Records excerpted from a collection
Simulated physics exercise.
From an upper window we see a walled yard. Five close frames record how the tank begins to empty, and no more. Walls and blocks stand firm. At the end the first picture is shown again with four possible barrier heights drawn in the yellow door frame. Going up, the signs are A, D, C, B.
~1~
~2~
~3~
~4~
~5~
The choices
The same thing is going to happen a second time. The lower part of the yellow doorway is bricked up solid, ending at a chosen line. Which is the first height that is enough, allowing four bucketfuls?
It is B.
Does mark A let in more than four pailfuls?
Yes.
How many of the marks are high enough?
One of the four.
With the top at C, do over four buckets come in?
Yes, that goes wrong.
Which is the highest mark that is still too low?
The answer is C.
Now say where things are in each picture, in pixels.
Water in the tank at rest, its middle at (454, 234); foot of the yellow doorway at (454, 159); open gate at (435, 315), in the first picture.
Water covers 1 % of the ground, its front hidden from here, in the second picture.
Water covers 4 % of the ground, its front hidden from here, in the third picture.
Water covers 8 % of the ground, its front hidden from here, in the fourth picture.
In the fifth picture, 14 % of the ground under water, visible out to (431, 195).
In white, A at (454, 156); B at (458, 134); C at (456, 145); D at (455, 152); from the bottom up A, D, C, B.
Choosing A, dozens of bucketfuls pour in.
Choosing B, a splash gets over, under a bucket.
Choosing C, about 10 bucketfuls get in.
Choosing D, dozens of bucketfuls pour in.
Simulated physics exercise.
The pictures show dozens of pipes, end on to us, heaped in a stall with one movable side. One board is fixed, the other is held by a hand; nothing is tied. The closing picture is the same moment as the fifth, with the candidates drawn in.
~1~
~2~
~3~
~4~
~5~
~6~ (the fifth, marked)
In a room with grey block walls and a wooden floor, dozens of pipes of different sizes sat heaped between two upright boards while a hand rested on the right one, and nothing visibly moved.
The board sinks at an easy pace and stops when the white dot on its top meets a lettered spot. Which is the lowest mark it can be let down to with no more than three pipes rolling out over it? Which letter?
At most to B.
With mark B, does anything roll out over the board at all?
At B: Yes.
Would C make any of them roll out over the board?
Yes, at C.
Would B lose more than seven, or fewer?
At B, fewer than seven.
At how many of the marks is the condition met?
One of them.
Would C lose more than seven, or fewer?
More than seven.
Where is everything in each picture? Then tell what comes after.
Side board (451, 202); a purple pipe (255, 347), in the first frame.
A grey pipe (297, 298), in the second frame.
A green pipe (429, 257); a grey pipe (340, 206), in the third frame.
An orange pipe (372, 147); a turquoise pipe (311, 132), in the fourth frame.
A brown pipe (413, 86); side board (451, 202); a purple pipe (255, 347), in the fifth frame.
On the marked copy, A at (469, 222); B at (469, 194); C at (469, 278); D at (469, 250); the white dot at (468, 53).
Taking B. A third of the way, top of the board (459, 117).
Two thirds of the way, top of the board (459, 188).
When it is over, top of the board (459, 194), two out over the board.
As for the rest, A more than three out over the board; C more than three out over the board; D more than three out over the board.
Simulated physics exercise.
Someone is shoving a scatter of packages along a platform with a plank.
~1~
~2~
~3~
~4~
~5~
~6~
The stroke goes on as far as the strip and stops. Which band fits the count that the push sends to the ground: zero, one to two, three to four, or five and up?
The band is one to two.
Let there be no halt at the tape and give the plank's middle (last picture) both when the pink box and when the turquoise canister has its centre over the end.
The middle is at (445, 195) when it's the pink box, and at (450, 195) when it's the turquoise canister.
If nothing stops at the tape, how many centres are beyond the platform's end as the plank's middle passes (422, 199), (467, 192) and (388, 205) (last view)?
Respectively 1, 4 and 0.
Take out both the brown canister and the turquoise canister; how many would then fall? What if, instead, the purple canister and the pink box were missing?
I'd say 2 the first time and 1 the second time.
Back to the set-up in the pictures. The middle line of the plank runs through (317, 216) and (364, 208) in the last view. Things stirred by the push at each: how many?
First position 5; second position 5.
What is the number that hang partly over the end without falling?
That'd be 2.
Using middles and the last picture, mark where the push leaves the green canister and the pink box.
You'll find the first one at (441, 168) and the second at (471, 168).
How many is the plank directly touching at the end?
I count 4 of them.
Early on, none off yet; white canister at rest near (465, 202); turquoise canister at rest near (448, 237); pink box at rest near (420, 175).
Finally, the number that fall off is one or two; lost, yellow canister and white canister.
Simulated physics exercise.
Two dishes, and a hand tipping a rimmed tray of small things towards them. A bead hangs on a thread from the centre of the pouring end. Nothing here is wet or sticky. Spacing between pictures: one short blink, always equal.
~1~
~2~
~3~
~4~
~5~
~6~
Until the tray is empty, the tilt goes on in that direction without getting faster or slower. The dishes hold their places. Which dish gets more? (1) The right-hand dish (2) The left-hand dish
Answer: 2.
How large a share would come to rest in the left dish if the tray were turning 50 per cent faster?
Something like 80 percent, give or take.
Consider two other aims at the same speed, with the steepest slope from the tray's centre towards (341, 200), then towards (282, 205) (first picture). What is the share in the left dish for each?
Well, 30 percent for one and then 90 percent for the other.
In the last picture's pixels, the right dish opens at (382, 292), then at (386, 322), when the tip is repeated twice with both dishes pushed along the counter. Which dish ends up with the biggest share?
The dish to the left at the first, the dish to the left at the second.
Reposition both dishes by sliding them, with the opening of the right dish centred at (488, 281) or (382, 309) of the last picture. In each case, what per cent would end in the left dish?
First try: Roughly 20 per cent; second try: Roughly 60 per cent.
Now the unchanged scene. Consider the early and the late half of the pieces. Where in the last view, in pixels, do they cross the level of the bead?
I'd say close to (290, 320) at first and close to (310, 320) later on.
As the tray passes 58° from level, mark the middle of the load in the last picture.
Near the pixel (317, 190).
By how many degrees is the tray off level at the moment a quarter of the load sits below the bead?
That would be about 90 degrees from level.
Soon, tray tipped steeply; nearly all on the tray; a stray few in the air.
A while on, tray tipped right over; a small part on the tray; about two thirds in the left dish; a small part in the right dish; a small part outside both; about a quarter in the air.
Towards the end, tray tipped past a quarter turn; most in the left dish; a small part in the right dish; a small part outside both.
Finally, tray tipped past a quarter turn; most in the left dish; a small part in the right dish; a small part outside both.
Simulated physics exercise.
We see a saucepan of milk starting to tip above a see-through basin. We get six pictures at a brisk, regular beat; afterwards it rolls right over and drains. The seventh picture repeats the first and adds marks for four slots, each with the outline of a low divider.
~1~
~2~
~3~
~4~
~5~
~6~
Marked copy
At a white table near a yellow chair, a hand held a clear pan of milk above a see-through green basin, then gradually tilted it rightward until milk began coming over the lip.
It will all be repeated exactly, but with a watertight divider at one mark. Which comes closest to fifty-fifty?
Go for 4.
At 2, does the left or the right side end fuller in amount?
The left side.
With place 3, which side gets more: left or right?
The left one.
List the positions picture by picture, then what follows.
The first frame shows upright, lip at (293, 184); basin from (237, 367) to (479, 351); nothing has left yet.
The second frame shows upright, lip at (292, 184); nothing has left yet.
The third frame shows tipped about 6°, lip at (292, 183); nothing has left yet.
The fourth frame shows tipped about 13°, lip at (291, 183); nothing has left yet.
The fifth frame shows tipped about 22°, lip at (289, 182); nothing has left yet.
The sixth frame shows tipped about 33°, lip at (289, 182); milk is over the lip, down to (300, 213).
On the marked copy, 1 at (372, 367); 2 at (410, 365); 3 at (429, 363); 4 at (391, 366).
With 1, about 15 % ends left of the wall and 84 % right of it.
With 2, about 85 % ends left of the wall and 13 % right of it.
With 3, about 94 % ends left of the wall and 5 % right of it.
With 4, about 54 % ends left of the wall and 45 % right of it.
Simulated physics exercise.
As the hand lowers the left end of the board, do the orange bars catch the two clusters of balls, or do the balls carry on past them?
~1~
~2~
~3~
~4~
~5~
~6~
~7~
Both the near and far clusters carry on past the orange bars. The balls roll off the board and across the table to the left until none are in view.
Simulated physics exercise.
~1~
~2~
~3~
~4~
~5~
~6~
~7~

### DIRECTIONS
Output exactly the leading lines of the data, up to and including the line marked by "The choices".

### COMPLETE ANSWER
Simulated physics exercise.
From an upper window we see a walled yard. Five close frames record how the tank begins to empty, and no more. Walls and blocks stand firm. At the end the first picture is shown again with four possible barrier heights drawn in the yellow door frame. Going up, the signs are A, D, C, B.
~1~
~2~
~3~
~4~
~5~
The choices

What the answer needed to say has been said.